> **Request**
Leave out the pictures, then reproduce the rest of the material exactly.

> **Data section**

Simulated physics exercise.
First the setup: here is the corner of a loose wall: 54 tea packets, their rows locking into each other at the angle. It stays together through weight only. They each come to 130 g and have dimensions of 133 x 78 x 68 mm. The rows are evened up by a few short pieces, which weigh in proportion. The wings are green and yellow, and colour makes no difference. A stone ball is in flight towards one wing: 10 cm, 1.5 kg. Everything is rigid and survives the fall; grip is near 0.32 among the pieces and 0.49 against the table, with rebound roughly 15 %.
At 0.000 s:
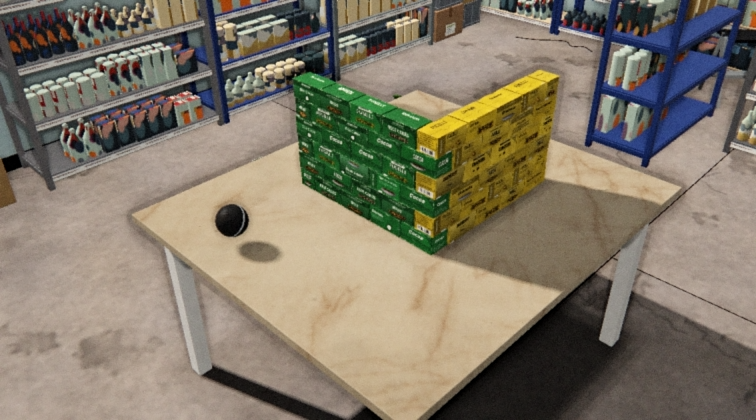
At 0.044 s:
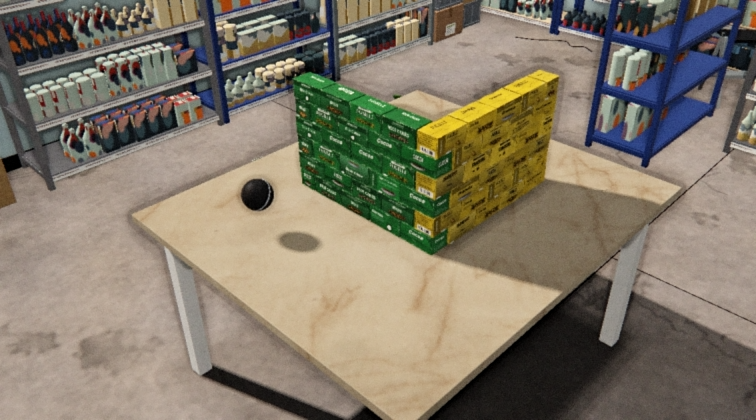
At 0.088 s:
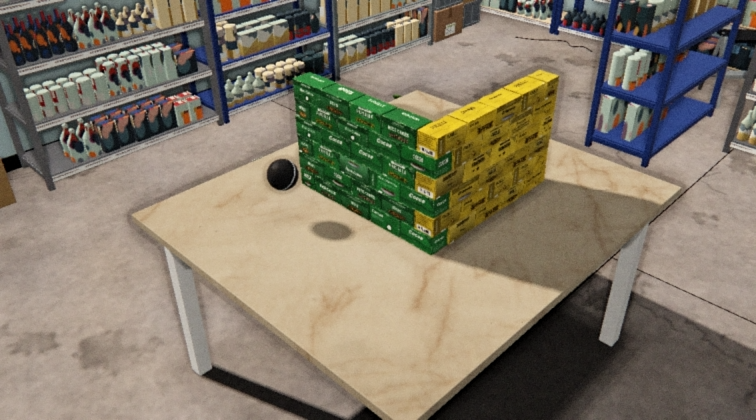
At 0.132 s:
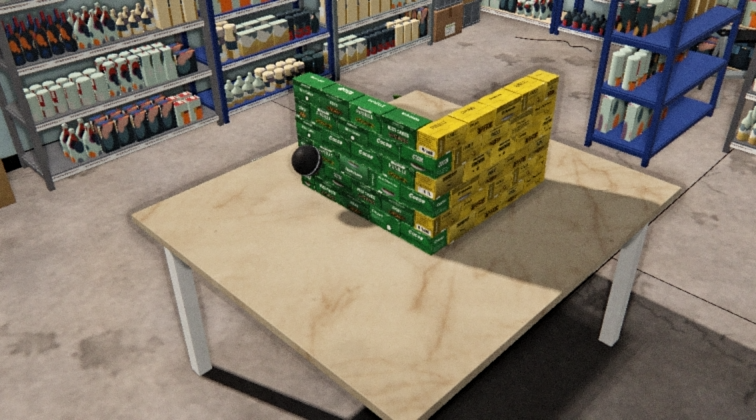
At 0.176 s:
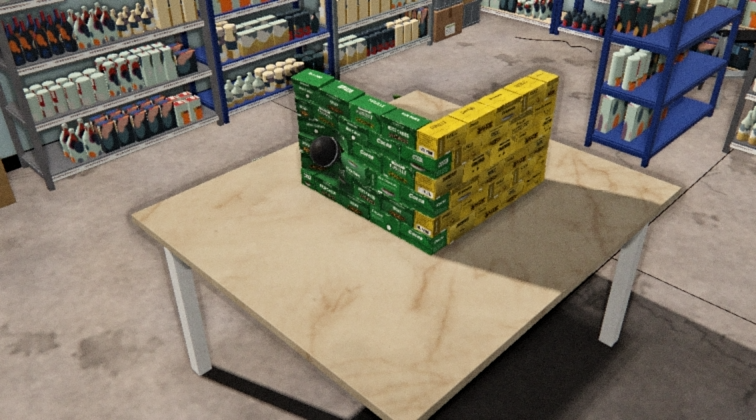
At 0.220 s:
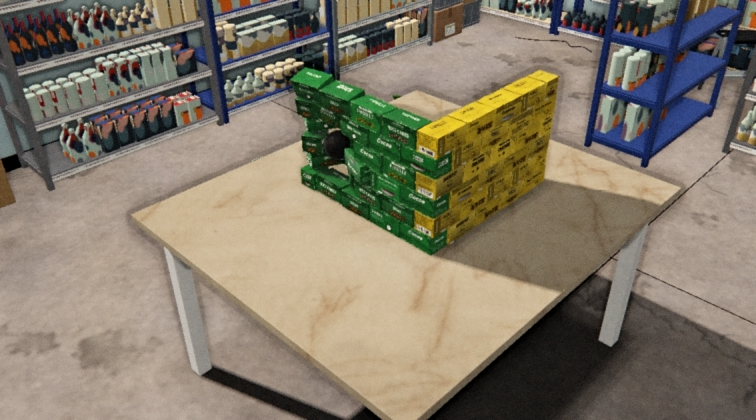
Black ball flying across a tabletop into the green wing of a corner wall of packets, shifting several and opening a gap.
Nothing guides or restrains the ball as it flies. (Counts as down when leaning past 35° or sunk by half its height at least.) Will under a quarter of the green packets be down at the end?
No, more than a quarter will.
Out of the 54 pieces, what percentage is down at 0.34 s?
15 percent by then.
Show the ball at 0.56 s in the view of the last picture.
Around (411, 138).
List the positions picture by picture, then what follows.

> **Result of this task**
Simulated physics exercise.
First the setup: here is the corner of a loose wall: 54 tea packets, their rows locking into each other at the angle. It stays together through weight only. They each come to 130 g and have dimensions of 133 x 78 x 68 mm. The rows are evened up by a few short pieces, which weigh in proportion. The wings are green and yellow, and colour makes no difference. A stone ball is in flight towards one wing: 10 cm, 1.5 kg. Everything is rigid and survives the fall; grip is near 0.32 among the pieces and 0.49 against the table, with rebound roughly 15 %.
At 0.000 s:
At 0.044 s:
At 0.088 s:
At 0.132 s:
At 0.176 s:
At 0.220 s:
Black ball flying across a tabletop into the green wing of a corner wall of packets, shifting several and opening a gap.
Nothing guides or restrains the ball as it flies. (Counts as down when leaning past 35° or sunk by half its height at least.) Will under a quarter of the green packets be down at the end?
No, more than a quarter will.
Out of the 54 pieces, what percentage is down at 0.34 s?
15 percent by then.
Show the ball at 0.56 s in the view of the last picture.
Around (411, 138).
List the positions picture by picture, then what follows.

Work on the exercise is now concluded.